Copy each line of the data below exactly, leaving out pictures.

(Data supplied):
-*-*-
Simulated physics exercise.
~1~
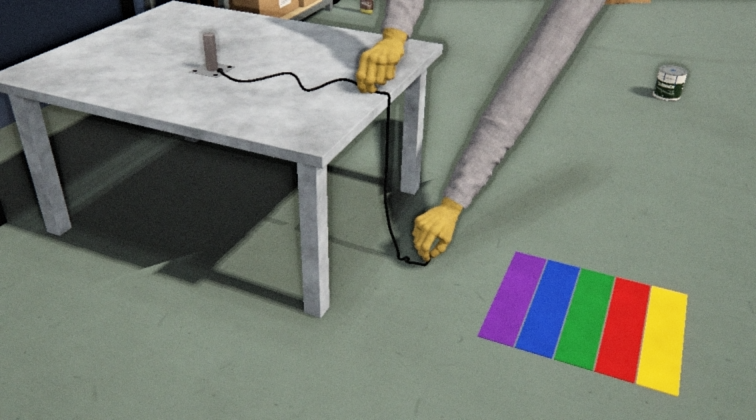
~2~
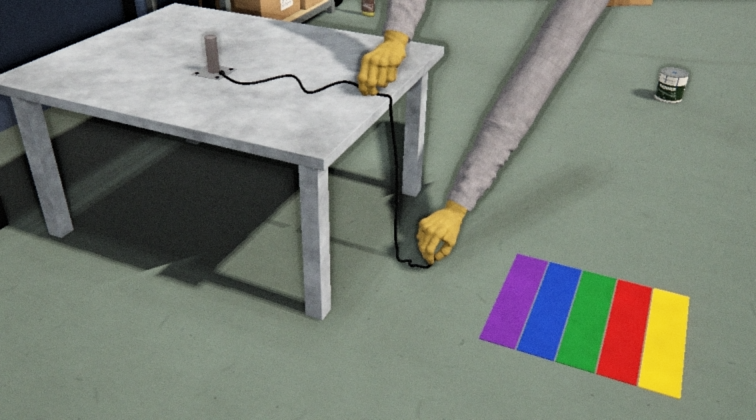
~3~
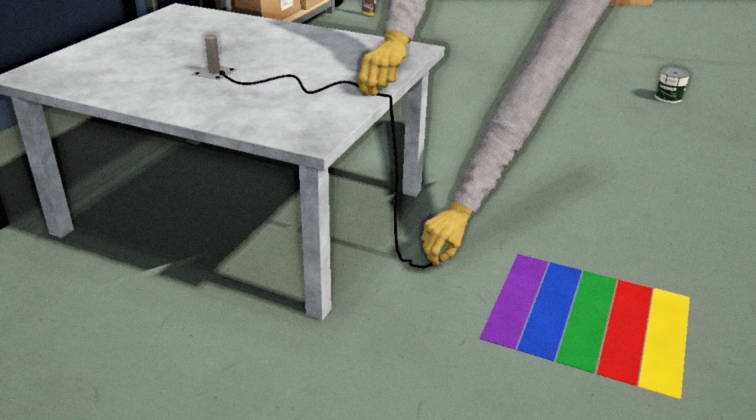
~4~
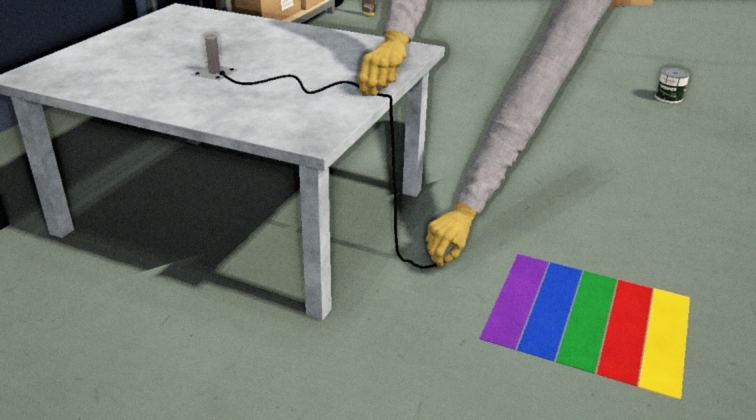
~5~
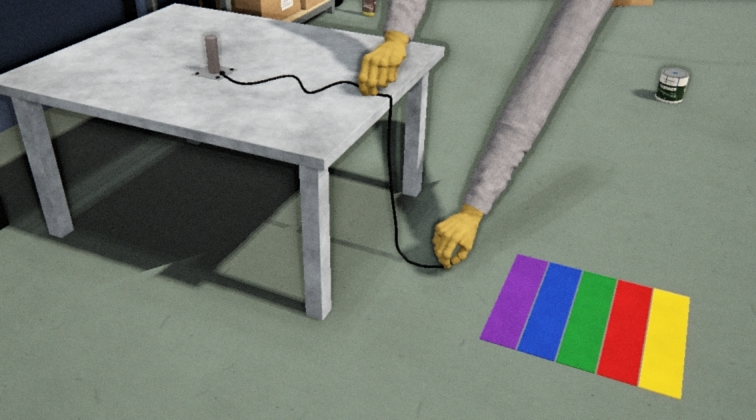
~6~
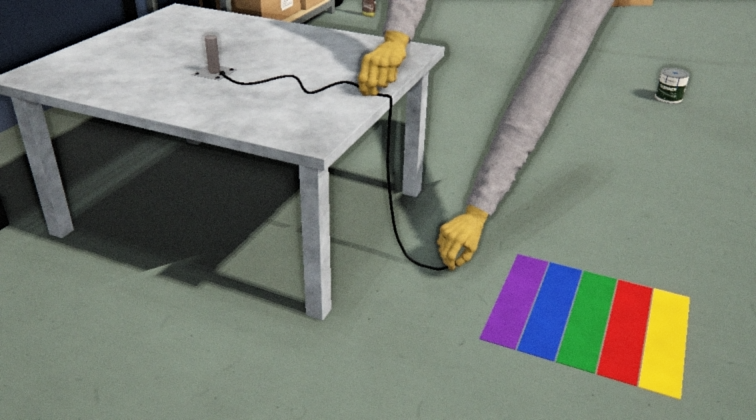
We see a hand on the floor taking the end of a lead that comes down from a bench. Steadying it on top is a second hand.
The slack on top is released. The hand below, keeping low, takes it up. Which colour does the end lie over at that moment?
It lies over red.
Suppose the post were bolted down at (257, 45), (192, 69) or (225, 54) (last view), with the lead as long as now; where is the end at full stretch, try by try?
Try by try: (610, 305), (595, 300) and (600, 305).
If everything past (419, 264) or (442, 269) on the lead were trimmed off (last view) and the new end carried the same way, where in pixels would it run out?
First try: Near (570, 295). Second try: Near (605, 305).
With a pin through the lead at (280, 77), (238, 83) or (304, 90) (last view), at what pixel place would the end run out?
Try by try, around (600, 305), (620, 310) and (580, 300).
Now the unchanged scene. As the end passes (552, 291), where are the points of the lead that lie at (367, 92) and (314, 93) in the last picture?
First point (397, 140), second point (355, 93).
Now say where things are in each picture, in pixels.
End (429, 256); purple (503, 324); blue (539, 335); green (578, 346); red (618, 357); yellow (659, 370), in the first picture.
End (434, 259); lead through (240, 83) (300, 82) (346, 82) (391, 117) (397, 189) (397, 248), in the second picture.
End (439, 260), in the third picture.
End (443, 262); lead through (241, 84) (300, 83) (346, 82) (391, 117) (395, 189) (397, 248), in the fourth picture.
End (450, 264), in the fifth picture.
End (455, 265); lead through (241, 84) (300, 83) (346, 82) (390, 117) (389, 187) (403, 249), in the sixth picture.
A little later, end near (552, 291); over blue.
Next, end near (600, 304); over green.
When it is tight, end near (629, 312); over red. The red one.
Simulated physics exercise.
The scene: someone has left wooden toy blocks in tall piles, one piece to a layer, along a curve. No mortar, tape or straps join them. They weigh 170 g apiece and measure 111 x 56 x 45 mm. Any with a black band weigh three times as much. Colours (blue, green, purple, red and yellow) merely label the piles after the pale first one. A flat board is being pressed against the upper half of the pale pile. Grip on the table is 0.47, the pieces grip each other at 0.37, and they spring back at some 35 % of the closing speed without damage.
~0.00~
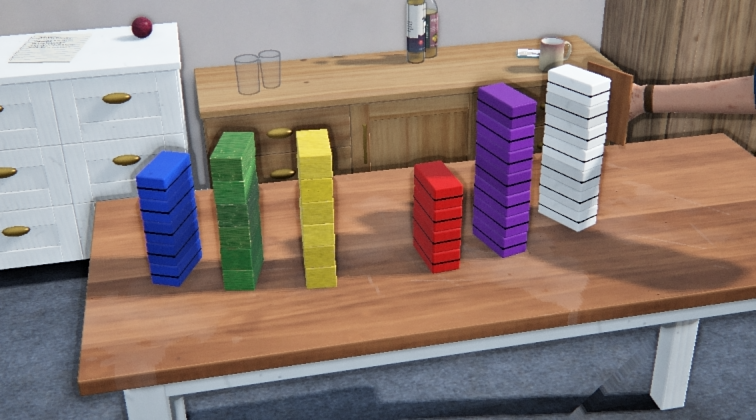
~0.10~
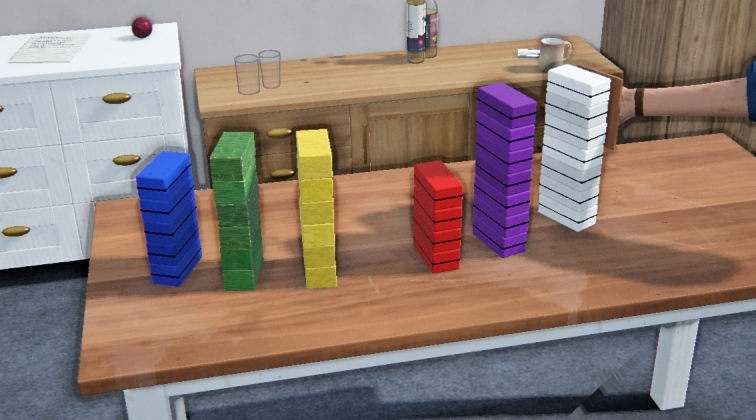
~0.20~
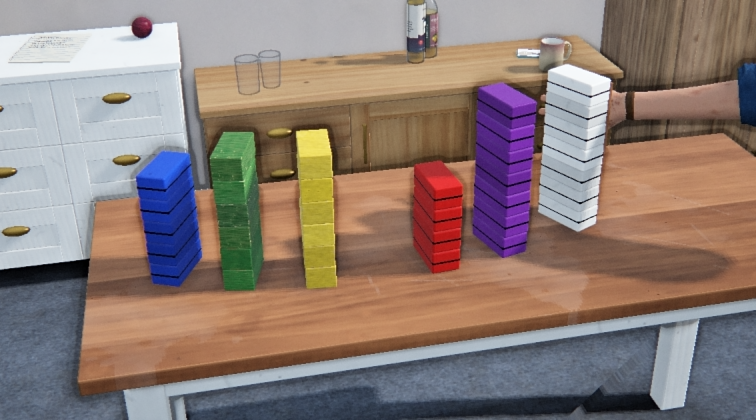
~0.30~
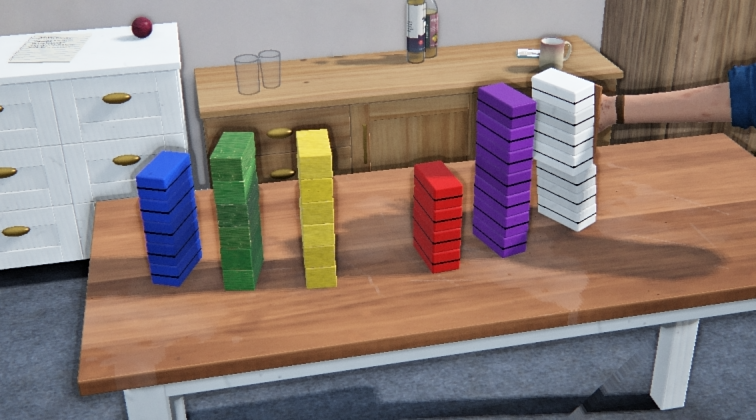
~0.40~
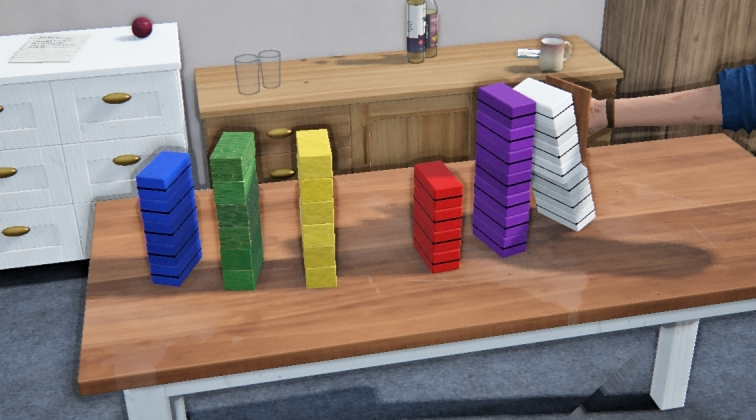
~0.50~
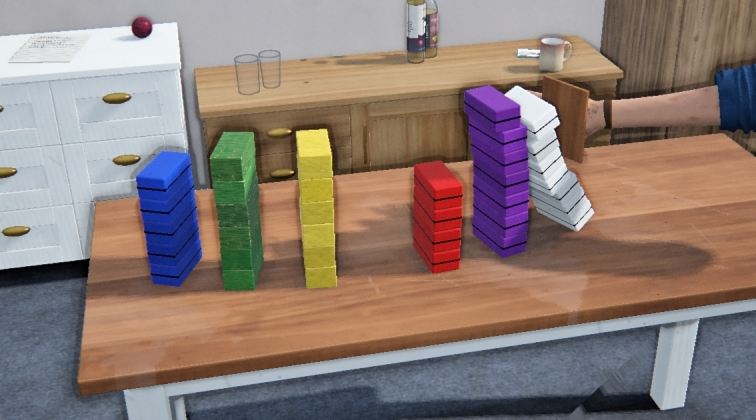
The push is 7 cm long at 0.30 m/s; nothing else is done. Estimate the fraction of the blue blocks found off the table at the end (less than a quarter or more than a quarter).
It comes to fewer than one in four.
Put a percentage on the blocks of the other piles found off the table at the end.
Near 5 per cent.
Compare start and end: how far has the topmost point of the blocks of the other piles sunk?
Roughly 4 cm.
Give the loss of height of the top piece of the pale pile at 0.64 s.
About 4 cm.
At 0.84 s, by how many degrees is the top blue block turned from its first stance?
Roughly 0°.
By 0.64 s, 7 of the pale pile down; none of the 5 blue blocks off the table (0 of 28 in all colours); top blue block unmoved; top purple block tilted 14°.
By 0.84 s, 7 of the pale pile down; none of the 5 blue blocks off the table (0 of 28 in all colours); top blue block unmoved; top purple block tilted 61°, 9 cm lower.
By 1.06 s, 7 of the pale pile down; none of the 5 blue blocks off the table (0 of 28 in all colours); top blue block unmoved; top yellow block on its side.
By 1.52 s, 7 of the pale pile down; none of the 5 blue blocks off the table (0 of 28 in all colours); top blue block moved 12 mm; top purple block on its side.
When it is over (1.9 s), 7 of the pale pile down; none of the 5 blue blocks off the table (1 of 28 in all colours); top blue block moved 13 mm; top yellow block upside down. That is 0 per cent. In pixels of the last frame, middles, top blue block near (158, 175).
-*-*-
(Task output):
Simulated physics exercise.
~1~
~2~
~3~
~4~
~5~
~6~
We see a hand on the floor taking the end of a lead that comes down from a bench. Steadying it on top is a second hand.
The slack on top is released. The hand below, keeping low, takes it up. Which colour does the end lie over at that moment?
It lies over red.
Suppose the post were bolted down at (257, 45), (192, 69) or (225, 54) (last view), with the lead as long as now; where is the end at full stretch, try by try?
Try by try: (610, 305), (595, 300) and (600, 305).
If everything past (419, 264) or (442, 269) on the lead were trimmed off (last view) and the new end carried the same way, where in pixels would it run out?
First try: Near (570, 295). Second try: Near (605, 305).
With a pin through the lead at (280, 77), (238, 83) or (304, 90) (last view), at what pixel place would the end run out?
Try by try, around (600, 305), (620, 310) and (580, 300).
Now the unchanged scene. As the end passes (552, 291), where are the points of the lead that lie at (367, 92) and (314, 93) in the last picture?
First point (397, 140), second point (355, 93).
Now say where things are in each picture, in pixels.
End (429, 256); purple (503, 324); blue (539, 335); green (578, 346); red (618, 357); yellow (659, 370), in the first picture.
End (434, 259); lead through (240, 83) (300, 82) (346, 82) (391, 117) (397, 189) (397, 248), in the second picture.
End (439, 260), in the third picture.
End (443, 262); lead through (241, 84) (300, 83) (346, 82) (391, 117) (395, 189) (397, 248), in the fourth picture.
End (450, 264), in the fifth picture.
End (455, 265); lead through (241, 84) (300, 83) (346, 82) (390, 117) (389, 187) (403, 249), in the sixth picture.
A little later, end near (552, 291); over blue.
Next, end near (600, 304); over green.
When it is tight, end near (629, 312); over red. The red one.
Simulated physics exercise.
The scene: someone has left wooden toy blocks in tall piles, one piece to a layer, along a curve. No mortar, tape or straps join them. They weigh 170 g apiece and measure 111 x 56 x 45 mm. Any with a black band weigh three times as much. Colours (blue, green, purple, red and yellow) merely label the piles after the pale first one. A flat board is being pressed against the upper half of the pale pile. Grip on the table is 0.47, the pieces grip each other at 0.37, and they spring back at some 35 % of the closing speed without damage.
~0.00~
~0.10~
~0.20~
~0.30~
~0.40~
~0.50~
The push is 7 cm long at 0.30 m/s; nothing else is done. Estimate the fraction of the blue blocks found off the table at the end (less than a quarter or more than a quarter).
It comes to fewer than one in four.
Put a percentage on the blocks of the other piles found off the table at the end.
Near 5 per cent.
Compare start and end: how far has the topmost point of the blocks of the other piles sunk?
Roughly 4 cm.
Give the loss of height of the top piece of the pale pile at 0.64 s.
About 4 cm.
At 0.84 s, by how many degrees is the top blue block turned from its first stance?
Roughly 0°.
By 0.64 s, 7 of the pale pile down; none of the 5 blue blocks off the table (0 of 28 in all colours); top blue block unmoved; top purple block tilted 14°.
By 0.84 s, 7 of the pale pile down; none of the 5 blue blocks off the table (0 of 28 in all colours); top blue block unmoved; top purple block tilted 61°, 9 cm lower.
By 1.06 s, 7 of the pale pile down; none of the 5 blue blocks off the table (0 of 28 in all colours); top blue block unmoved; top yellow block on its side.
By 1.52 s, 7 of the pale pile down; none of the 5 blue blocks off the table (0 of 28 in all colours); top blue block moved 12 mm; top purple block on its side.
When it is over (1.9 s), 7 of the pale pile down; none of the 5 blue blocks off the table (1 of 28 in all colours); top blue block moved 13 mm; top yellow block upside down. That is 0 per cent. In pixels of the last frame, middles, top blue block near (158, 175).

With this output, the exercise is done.